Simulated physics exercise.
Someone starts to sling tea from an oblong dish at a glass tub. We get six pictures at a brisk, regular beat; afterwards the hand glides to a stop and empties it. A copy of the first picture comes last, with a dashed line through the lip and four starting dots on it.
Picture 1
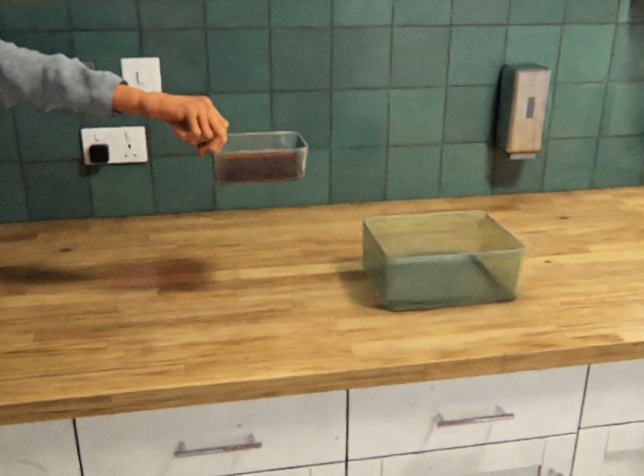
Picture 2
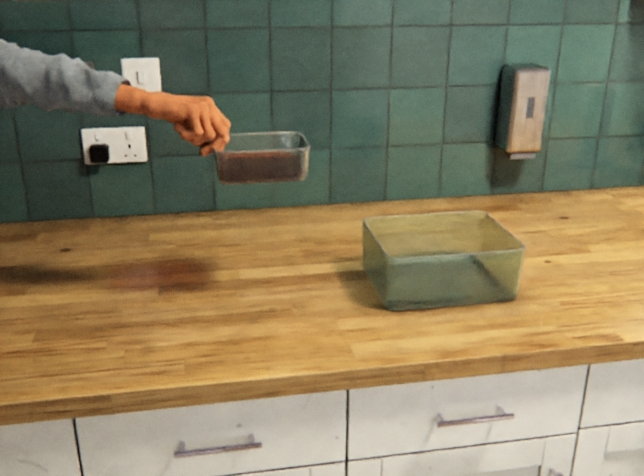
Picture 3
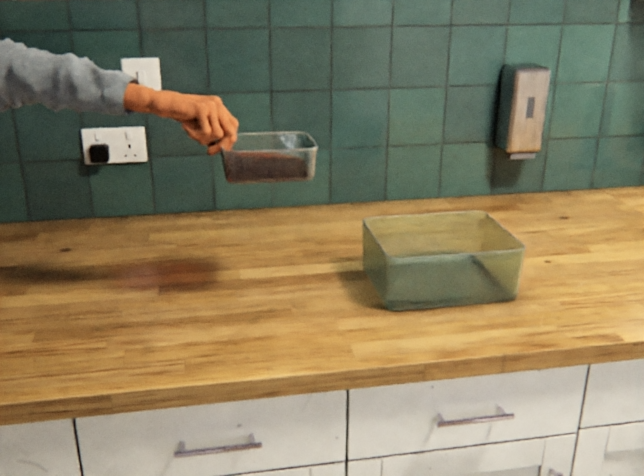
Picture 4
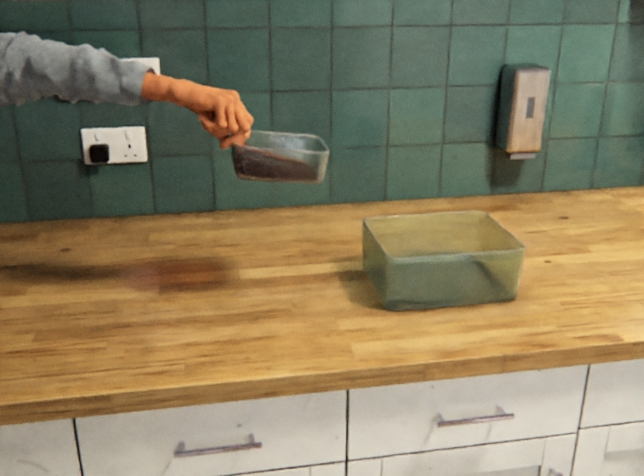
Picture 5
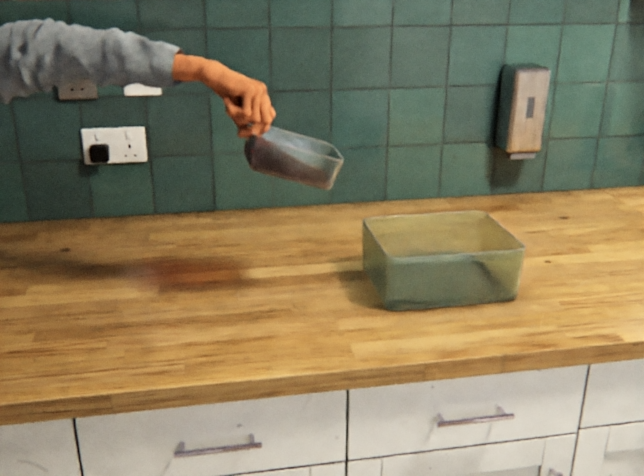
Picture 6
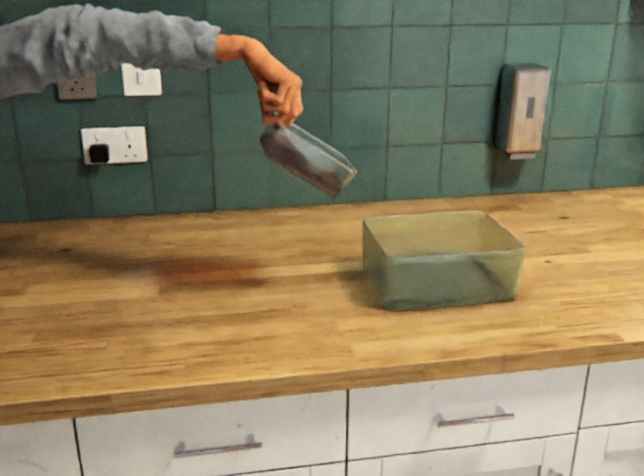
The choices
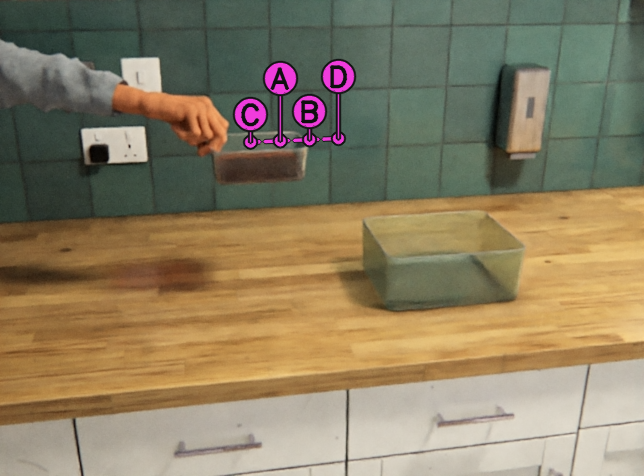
To begin with, a hand holds a small oblong dish of dark reddish-brown liquid level above a wooden counter, left of a glass tub. The hand drifts slightly right, then lifts and tilts the dish increasingly steeply, its right end dipping toward the counter while the tub stays still.
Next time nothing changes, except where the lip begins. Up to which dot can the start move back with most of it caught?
The limit is C.
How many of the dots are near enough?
All of the four.
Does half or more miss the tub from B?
No.
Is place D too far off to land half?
No, not at all.
In magenta, A at (280, 140); B at (309, 139); C at (250, 142); D at (338, 138).
With A, about 77 % lands in the tub, 15 % falls short and 8 % goes beside or beyond.
With B, about 84 % lands in the tub, 6 % falls short and 10 % goes beside or beyond.
With C, about 74 % lands in the tub, 19 % falls short and 8 % goes beside or beyond.
With D, about 94 % lands in the tub, 2 % falls short and 4 % goes beside or beyond.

■ ■ ■

EXERCISE REQUIREMENTS → Give every line back word for word and leave the pictures out.

TASK OUTPUT →
Simulated physics exercise.
Someone starts to sling tea from an oblong dish at a glass tub. We get six pictures at a brisk, regular beat; afterwards the hand glides to a stop and empties it. A copy of the first picture comes last, with a dashed line through the lip and four starting dots on it.
Picture 1
Picture 2
Picture 3
Picture 4
Picture 5
Picture 6
The choices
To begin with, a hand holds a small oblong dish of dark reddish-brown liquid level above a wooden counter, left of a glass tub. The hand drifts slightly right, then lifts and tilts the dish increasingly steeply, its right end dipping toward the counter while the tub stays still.
Next time nothing changes, except where the lip begins. Up to which dot can the start move back with most of it caught?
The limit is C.
How many of the dots are near enough?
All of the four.
Does half or more miss the tub from B?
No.
Is place D too far off to land half?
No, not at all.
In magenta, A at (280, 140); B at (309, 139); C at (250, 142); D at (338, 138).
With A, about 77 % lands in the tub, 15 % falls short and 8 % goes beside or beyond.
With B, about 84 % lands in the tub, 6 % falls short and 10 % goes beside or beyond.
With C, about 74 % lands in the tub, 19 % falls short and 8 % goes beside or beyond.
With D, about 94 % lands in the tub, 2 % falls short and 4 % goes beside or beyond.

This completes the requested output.